_Exercise description_: The data below should be printed in full, exactly, and without any of its images.

_Dataset excerpt_:
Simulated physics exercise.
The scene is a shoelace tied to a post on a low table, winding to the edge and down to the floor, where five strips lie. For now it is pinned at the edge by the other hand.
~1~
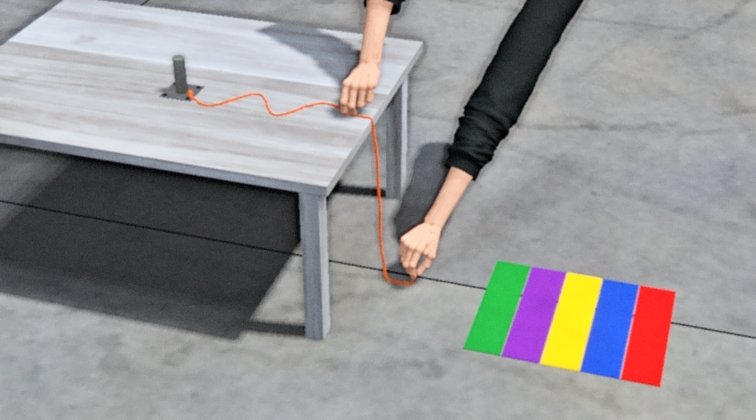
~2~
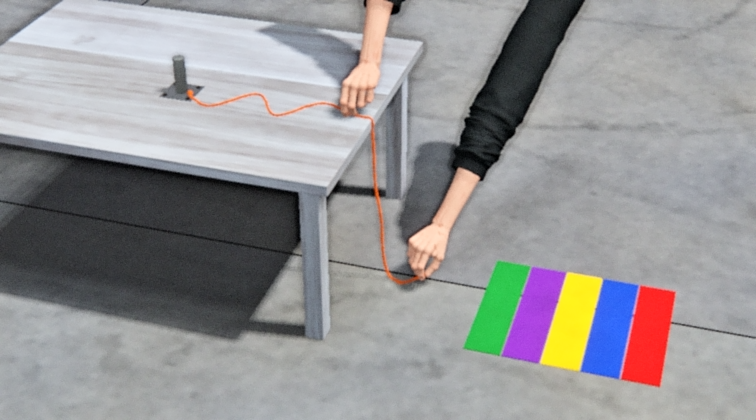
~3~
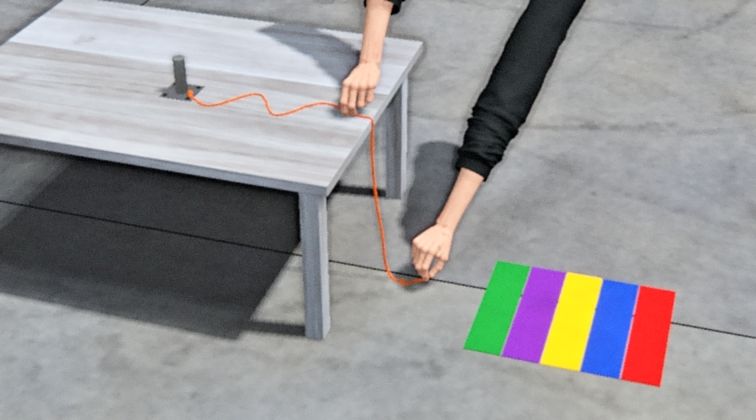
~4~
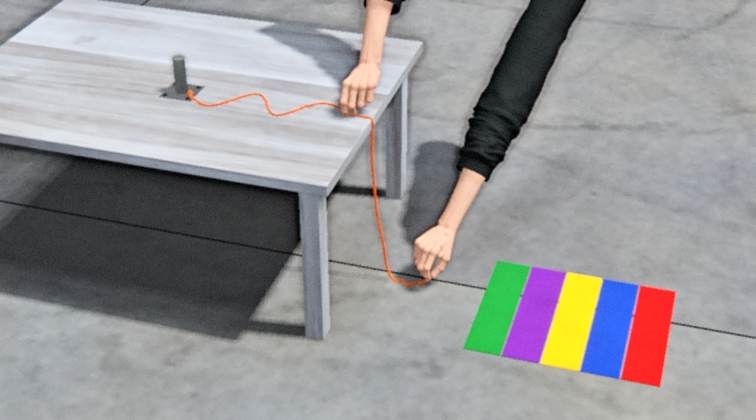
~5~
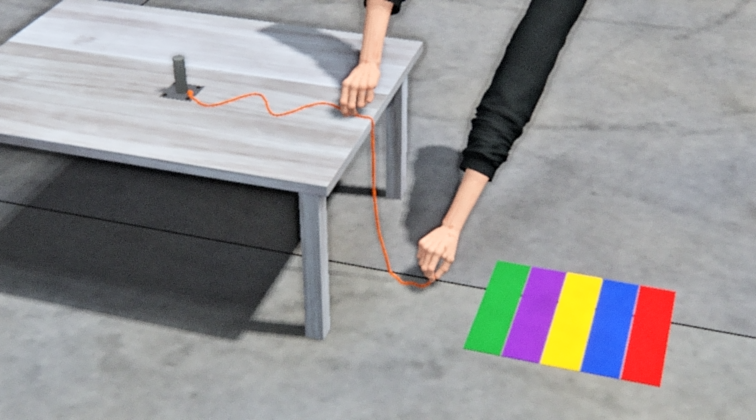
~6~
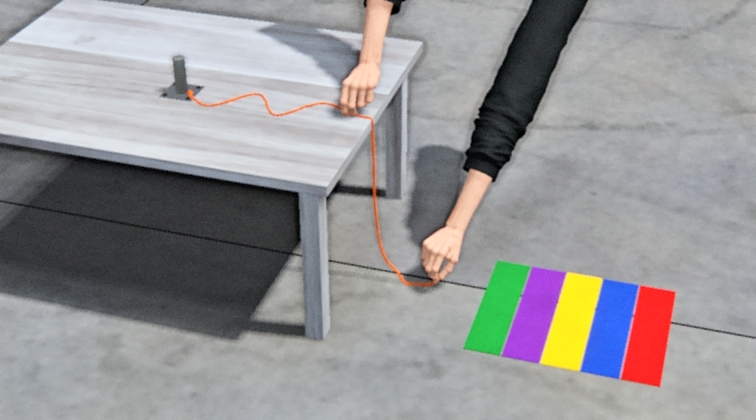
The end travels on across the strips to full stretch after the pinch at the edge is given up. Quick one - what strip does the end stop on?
The blue strip.
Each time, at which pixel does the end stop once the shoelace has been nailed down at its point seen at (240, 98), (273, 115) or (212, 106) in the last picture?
(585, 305), (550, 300), (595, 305).
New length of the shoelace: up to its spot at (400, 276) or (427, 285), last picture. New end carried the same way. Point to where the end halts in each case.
Result 1: (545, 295). Result 2: (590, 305).
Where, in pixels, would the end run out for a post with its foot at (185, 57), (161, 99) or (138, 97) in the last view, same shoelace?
Close to (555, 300), (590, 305) and (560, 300) in that order.
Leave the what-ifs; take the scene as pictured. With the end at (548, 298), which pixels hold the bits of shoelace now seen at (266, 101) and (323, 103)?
(293, 105) for the first, (372, 124) for the second.
Soon after, end near (548, 298); over purple.
After that, end near (586, 305); over yellow.
At the stop, end near (610, 309); over blue. The end stops over the blue strip.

_Written answer_:
Simulated physics exercise.
The scene is a shoelace tied to a post on a low table, winding to the edge and down to the floor, where five strips lie. For now it is pinned at the edge by the other hand.
~1~
~2~
~3~
~4~
~5~
~6~
The end travels on across the strips to full stretch after the pinch at the edge is given up. Quick one - what strip does the end stop on?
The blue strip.
Each time, at which pixel does the end stop once the shoelace has been nailed down at its point seen at (240, 98), (273, 115) or (212, 106) in the last picture?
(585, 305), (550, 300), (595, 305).
New length of the shoelace: up to its spot at (400, 276) or (427, 285), last picture. New end carried the same way. Point to where the end halts in each case.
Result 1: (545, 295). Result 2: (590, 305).
Where, in pixels, would the end run out for a post with its foot at (185, 57), (161, 99) or (138, 97) in the last view, same shoelace?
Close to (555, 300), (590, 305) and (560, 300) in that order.
Leave the what-ifs; take the scene as pictured. With the end at (548, 298), which pixels hold the bits of shoelace now seen at (266, 101) and (323, 103)?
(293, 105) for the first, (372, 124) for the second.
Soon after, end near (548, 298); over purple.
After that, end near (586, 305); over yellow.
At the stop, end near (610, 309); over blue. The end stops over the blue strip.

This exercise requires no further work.